- INSTRUCTIONS FOR THE TASK
Wherever "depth" appears in a line, list that line.

- SUPPLIED MATERIAL
******************************

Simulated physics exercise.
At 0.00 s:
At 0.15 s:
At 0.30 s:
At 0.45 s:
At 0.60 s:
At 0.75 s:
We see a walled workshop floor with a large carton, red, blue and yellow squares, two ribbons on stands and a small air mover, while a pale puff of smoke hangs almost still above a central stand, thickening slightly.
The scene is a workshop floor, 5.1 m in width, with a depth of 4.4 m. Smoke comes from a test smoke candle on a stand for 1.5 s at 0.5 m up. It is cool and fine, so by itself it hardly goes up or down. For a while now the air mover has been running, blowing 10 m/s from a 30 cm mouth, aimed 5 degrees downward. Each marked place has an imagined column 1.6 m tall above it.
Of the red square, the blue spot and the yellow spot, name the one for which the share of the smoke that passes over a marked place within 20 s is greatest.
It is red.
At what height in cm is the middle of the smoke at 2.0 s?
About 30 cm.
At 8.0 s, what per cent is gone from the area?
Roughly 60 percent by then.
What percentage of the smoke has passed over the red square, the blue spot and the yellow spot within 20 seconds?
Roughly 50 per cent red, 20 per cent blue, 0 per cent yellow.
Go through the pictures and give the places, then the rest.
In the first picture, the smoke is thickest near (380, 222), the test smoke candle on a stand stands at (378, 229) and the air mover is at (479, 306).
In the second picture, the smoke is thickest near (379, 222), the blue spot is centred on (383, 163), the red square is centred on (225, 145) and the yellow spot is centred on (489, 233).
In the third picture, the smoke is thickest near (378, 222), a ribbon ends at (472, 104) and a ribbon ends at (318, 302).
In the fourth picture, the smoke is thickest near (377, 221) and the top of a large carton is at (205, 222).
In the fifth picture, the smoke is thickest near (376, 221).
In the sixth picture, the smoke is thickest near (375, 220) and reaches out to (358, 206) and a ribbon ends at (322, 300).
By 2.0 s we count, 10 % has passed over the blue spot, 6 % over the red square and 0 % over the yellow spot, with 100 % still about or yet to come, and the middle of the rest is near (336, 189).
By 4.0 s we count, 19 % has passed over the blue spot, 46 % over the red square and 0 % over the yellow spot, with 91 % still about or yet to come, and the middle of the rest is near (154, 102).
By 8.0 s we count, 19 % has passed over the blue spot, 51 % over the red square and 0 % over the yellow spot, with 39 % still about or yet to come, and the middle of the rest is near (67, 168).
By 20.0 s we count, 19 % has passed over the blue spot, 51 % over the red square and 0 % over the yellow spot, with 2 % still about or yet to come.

******************************

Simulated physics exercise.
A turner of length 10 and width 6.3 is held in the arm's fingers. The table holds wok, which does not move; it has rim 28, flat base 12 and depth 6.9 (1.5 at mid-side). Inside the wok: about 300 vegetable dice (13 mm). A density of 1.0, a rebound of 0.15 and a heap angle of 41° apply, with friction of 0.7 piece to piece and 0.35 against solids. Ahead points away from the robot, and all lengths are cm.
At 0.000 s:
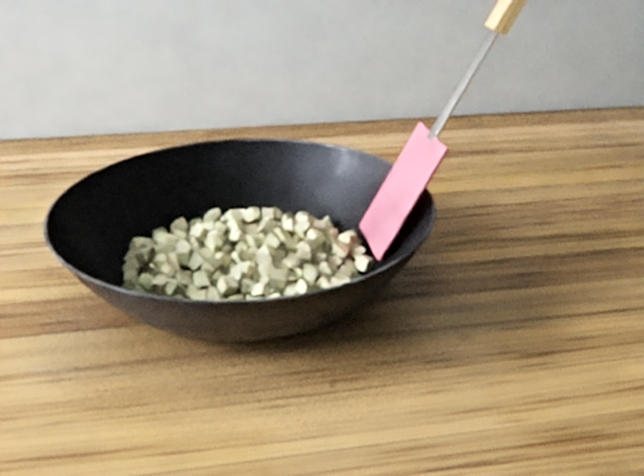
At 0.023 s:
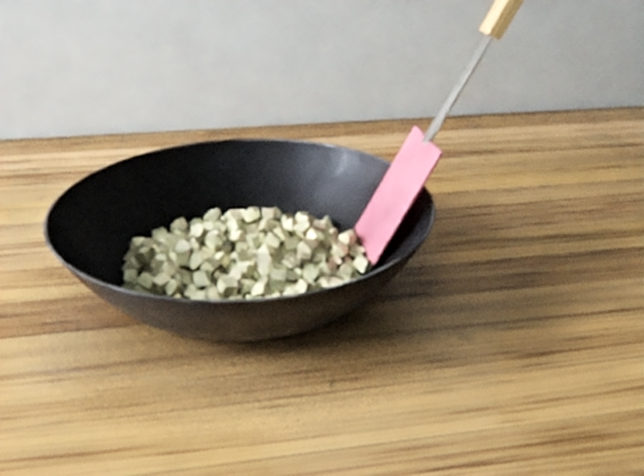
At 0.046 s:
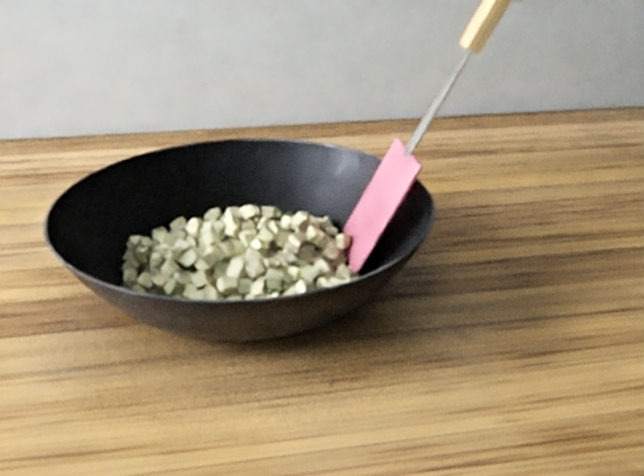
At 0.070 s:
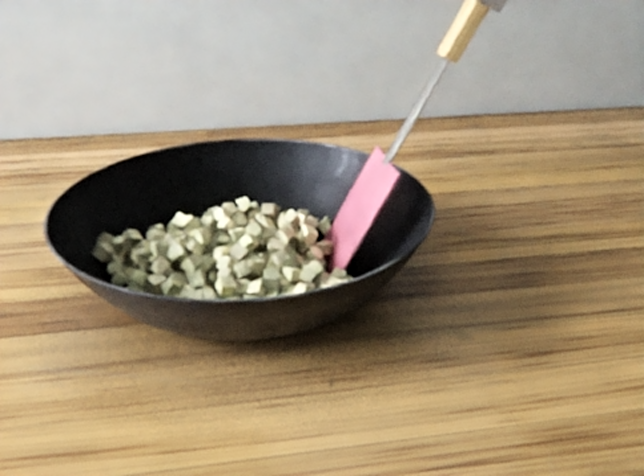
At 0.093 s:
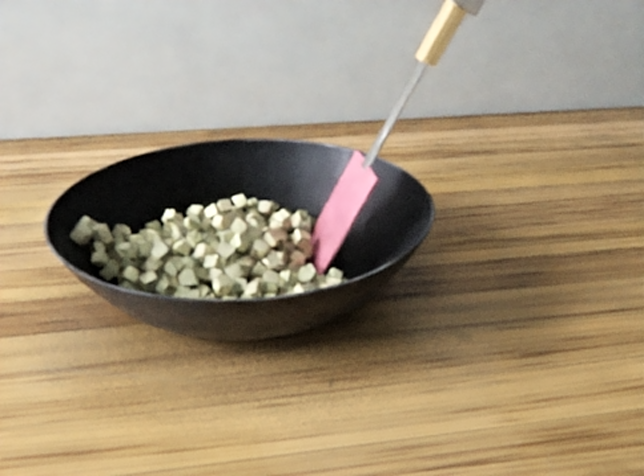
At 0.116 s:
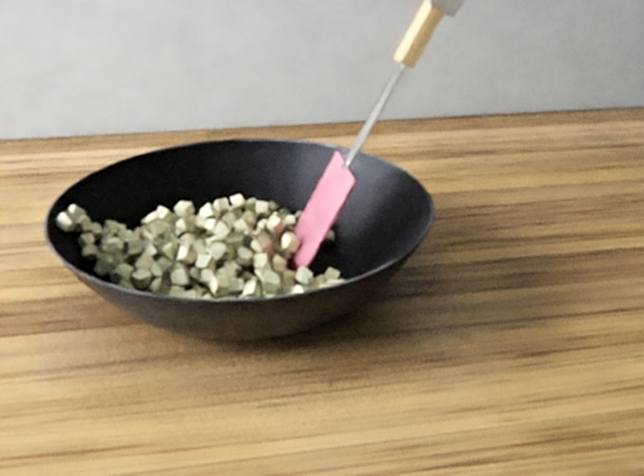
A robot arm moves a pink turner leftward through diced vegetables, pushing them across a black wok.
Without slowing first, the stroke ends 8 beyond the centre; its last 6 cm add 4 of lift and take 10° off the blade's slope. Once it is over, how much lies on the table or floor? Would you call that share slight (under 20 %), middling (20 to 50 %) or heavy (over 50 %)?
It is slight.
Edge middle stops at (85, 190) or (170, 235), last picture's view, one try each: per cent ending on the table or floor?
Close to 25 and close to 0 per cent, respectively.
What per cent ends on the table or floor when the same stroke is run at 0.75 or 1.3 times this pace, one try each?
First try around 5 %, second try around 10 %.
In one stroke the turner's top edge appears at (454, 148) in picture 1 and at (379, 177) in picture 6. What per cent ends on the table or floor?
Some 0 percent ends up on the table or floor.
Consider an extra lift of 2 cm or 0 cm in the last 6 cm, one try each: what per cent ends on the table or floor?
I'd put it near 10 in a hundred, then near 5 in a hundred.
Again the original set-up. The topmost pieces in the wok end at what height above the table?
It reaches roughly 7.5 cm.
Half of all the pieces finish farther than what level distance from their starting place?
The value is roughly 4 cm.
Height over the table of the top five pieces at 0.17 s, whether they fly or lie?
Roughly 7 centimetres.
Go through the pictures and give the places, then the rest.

******************************

- EXERCISE RESULT
The scene is a workshop floor, 5.1 m in width, with a depth of 4.4 m. Smoke comes from a test smoke candle on a stand for 1.5 s at 0.5 m up. It is cool and fine, so by itself it hardly goes up or down. For a while now the air mover has been running, blowing 10 m/s from a 30 cm mouth, aimed 5 degrees downward. Each marked place has an imagined column 1.6 m tall above it.
A turner of length 10 and width 6.3 is held in the arm's fingers. The table holds wok, which does not move; it has rim 28, flat base 12 and depth 6.9 (1.5 at mid-side). Inside the wok: about 300 vegetable dice (13 mm). A density of 1.0, a rebound of 0.15 and a heap angle of 41° apply, with friction of 0.7 piece to piece and 0.35 against solids. Ahead points away from the robot, and all lengths are cm.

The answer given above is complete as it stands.